TASK STATEMENT: Return all the data, word for word.

── DATA PROVIDED ──

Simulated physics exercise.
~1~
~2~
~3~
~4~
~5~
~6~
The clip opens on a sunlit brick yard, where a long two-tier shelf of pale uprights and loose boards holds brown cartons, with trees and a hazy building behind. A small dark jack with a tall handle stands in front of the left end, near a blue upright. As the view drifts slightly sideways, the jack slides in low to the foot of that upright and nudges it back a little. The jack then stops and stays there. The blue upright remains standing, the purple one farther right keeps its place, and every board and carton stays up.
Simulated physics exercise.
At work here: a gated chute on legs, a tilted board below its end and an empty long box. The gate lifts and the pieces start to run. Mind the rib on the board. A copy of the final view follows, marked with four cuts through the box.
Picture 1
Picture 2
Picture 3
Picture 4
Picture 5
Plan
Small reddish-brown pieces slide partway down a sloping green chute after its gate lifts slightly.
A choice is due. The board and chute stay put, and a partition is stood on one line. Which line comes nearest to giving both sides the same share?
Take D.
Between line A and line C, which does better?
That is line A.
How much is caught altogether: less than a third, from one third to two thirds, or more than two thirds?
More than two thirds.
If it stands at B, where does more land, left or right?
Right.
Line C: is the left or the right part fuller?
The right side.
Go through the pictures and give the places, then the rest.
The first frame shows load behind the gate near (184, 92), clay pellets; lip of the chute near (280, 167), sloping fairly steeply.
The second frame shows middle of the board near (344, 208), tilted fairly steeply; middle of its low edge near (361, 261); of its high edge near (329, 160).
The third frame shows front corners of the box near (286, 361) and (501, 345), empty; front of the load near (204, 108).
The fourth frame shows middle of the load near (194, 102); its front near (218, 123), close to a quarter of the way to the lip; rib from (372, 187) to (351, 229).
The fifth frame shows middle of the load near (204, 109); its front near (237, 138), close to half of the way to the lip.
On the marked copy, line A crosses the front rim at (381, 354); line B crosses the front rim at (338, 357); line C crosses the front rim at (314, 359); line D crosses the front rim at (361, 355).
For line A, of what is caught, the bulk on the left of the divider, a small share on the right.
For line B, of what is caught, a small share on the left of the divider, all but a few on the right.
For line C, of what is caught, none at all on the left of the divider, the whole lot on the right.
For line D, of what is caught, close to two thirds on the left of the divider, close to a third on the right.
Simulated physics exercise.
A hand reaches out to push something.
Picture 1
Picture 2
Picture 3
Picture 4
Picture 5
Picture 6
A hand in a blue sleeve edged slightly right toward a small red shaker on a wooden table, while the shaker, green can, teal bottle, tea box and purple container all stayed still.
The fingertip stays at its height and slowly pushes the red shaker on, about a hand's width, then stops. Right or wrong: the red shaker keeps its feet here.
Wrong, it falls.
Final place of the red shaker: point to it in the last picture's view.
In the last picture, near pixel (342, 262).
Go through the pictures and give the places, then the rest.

───

OUTPUT OF THE TASK:
Simulated physics exercise.
~1~
~2~
~3~
~4~
~5~
~6~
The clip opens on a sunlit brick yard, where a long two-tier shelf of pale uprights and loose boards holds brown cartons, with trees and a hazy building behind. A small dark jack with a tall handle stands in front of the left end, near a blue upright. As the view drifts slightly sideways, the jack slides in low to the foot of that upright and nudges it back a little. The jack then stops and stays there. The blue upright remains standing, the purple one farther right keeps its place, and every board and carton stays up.
Simulated physics exercise.
At work here: a gated chute on legs, a tilted board below its end and an empty long box. The gate lifts and the pieces start to run. Mind the rib on the board. A copy of the final view follows, marked with four cuts through the box.
Picture 1
Picture 2
Picture 3
Picture 4
Picture 5
Plan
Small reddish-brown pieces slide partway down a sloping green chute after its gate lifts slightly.
A choice is due. The board and chute stay put, and a partition is stood on one line. Which line comes nearest to giving both sides the same share?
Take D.
Between line A and line C, which does better?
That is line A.
How much is caught altogether: less than a third, from one third to two thirds, or more than two thirds?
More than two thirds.
If it stands at B, where does more land, left or right?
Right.
Line C: is the left or the right part fuller?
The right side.
Go through the pictures and give the places, then the rest.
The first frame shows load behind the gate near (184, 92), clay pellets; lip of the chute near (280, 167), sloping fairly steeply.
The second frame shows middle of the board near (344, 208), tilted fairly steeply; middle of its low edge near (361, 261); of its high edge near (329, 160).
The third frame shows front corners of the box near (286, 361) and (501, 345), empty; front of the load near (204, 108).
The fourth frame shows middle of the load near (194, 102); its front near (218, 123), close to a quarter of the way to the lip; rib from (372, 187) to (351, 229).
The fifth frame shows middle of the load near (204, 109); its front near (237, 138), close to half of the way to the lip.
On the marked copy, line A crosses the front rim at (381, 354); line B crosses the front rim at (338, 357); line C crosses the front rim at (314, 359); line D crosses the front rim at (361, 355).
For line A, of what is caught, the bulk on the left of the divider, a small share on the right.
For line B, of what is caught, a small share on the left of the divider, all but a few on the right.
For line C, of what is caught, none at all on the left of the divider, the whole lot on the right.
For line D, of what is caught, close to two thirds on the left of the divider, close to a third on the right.
Simulated physics exercise.
A hand reaches out to push something.
Picture 1
Picture 2
Picture 3
Picture 4
Picture 5
Picture 6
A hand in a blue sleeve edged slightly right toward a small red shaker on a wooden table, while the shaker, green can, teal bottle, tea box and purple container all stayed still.
The fingertip stays at its height and slowly pushes the red shaker on, about a hand's width, then stops. Right or wrong: the red shaker keeps its feet here.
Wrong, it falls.
Final place of the red shaker: point to it in the last picture's view.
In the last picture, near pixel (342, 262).
Go through the pictures and give the places, then the rest.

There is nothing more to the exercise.